All lines in the data bearing the string "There" should be identified and copied.
▬▬▬▬▬▬
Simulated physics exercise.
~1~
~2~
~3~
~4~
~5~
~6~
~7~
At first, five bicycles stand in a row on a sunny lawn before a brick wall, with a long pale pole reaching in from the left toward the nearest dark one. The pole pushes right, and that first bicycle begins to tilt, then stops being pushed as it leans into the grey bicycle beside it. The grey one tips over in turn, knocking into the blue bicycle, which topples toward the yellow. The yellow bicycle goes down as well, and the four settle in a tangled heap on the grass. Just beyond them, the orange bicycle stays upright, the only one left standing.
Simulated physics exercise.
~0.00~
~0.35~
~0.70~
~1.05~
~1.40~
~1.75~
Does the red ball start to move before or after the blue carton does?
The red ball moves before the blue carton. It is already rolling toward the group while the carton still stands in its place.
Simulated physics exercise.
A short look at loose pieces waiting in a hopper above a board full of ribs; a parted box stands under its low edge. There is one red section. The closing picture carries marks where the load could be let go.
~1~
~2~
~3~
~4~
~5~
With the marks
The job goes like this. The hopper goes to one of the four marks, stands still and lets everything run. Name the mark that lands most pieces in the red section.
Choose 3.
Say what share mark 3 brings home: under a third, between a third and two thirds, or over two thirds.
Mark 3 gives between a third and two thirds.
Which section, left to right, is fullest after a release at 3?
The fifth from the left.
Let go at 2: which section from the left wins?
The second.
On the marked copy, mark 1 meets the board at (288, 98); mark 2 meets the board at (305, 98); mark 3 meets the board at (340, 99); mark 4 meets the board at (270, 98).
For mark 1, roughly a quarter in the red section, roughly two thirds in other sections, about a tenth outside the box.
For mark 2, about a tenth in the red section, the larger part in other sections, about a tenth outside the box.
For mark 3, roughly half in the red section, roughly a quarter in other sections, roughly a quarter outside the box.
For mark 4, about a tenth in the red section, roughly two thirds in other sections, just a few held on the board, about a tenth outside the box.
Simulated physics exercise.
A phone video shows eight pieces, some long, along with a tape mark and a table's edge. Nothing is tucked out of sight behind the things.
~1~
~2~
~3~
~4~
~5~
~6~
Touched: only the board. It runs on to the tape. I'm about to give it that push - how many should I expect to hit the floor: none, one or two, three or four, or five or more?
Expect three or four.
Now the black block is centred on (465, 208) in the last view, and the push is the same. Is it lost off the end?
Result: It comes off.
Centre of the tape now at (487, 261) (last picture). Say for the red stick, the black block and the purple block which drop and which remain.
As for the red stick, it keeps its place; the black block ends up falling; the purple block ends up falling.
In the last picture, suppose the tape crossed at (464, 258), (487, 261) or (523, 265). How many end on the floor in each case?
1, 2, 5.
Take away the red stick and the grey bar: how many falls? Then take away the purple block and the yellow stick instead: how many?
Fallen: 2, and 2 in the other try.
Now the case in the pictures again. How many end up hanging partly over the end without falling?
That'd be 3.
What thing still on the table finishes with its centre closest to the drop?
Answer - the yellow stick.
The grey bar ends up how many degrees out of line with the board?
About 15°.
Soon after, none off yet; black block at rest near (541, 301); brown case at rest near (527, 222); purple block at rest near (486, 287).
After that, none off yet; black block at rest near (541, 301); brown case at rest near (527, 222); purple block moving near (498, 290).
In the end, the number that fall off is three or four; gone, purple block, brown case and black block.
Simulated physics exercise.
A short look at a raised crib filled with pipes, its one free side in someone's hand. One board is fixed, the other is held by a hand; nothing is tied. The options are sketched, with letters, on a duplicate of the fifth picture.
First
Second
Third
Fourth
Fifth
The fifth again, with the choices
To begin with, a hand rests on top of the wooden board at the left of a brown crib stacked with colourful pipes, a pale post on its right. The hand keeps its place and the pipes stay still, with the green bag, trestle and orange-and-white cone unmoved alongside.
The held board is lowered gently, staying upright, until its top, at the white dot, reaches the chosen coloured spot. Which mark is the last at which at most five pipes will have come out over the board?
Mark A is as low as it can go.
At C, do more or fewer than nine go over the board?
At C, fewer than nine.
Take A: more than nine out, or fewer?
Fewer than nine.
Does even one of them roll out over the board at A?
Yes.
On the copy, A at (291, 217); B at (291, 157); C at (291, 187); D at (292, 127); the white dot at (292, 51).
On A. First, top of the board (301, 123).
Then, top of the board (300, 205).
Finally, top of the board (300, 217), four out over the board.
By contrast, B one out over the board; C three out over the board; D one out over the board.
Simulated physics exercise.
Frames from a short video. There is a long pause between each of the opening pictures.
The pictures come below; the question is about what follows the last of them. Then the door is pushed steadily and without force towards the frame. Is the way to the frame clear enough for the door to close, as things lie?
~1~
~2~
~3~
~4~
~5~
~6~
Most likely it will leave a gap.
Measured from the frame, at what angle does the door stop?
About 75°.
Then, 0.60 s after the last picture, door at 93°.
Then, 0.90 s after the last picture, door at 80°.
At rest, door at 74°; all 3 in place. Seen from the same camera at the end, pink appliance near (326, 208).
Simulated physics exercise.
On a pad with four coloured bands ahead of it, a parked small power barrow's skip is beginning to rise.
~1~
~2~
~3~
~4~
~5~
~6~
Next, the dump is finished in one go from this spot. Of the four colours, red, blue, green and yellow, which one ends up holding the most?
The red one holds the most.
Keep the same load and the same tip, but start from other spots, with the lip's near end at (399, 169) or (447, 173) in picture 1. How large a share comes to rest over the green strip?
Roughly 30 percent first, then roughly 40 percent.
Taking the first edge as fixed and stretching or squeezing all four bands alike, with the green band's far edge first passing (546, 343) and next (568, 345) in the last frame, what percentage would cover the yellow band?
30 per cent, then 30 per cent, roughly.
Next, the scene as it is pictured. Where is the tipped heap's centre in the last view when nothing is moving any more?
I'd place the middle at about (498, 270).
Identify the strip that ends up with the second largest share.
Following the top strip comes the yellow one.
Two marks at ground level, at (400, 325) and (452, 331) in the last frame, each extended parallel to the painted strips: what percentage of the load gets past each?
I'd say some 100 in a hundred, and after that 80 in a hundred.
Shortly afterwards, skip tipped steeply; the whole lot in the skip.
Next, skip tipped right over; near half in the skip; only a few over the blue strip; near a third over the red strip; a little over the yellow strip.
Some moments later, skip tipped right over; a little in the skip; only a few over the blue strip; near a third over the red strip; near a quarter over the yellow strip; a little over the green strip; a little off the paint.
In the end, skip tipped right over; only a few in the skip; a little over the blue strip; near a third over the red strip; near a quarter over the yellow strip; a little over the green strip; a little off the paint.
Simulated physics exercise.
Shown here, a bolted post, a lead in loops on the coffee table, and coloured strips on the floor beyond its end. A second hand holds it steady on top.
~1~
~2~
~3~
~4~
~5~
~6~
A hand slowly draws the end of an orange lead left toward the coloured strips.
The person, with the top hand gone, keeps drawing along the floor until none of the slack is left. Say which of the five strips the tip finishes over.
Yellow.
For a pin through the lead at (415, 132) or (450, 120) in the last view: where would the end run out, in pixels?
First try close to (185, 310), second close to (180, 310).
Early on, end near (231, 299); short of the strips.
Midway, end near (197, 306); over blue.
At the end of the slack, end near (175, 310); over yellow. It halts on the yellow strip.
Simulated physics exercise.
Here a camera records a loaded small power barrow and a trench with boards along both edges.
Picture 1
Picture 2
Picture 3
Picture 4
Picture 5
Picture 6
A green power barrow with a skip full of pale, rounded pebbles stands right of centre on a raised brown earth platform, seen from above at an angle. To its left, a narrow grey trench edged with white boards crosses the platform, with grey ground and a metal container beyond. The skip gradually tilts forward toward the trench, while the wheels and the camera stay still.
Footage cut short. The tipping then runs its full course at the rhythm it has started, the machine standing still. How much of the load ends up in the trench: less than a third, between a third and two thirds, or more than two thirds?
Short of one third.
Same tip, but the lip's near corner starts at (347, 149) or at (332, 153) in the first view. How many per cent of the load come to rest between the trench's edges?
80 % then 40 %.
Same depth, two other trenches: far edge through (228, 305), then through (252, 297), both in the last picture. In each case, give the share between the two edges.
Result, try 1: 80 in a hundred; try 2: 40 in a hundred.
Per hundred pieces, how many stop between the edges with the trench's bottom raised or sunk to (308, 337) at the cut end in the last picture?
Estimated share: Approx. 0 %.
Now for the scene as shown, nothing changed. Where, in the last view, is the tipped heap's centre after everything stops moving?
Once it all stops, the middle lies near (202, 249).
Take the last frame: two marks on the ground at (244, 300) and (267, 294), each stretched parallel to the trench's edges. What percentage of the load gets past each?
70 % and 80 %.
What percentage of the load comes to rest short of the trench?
▬▬▬▬▬▬
CORRECT RESULT:
A short look at loose pieces waiting in a hopper above a board full of ribs; a parted box stands under its low edge. There is one red section. The closing picture carries marks where the load could be let go.
Frames from a short video. There is a long pause between each of the opening pictures.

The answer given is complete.